Will you give the material below again, every line exactly as it is?

** START OF PROVIDED ENTRIES **

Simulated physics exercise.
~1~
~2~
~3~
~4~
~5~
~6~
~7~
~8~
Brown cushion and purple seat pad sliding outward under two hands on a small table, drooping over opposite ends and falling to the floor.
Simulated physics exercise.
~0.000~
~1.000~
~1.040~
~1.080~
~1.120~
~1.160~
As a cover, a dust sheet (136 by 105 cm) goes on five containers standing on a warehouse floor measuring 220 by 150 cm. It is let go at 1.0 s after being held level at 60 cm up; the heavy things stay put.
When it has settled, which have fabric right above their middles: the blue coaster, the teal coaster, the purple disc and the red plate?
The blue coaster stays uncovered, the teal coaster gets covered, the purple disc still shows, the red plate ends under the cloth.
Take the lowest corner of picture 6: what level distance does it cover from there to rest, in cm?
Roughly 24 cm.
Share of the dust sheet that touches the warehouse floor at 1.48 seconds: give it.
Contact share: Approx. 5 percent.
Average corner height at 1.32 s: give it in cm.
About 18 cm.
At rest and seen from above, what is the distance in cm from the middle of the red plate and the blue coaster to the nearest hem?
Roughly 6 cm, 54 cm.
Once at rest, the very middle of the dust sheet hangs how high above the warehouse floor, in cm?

** END OF PROVIDED ENTRIES **

> FINAL RESULT:
Simulated physics exercise.
~1~
~2~
~3~
~4~
~5~
~6~
~7~
~8~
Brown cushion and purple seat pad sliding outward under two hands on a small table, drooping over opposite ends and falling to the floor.
Simulated physics exercise.
~0.000~
~1.000~
~1.040~
~1.080~
~1.120~
~1.160~
As a cover, a dust sheet (136 by 105 cm) goes on five containers standing on a warehouse floor measuring 220 by 150 cm. It is let go at 1.0 s after being held level at 60 cm up; the heavy things stay put.
When it has settled, which have fabric right above their middles: the blue coaster, the teal coaster, the purple disc and the red plate?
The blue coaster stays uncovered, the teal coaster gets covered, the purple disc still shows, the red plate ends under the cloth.
Take the lowest corner of picture 6: what level distance does it cover from there to rest, in cm?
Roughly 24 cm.
Share of the dust sheet that touches the warehouse floor at 1.48 seconds: give it.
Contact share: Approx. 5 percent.
Average corner height at 1.32 s: give it in cm.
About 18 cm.
At rest and seen from above, what is the distance in cm from the middle of the red plate and the blue coaster to the nearest hem?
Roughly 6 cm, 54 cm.
Once at rest, the very middle of the dust sheet hangs how high above the warehouse floor, in cm?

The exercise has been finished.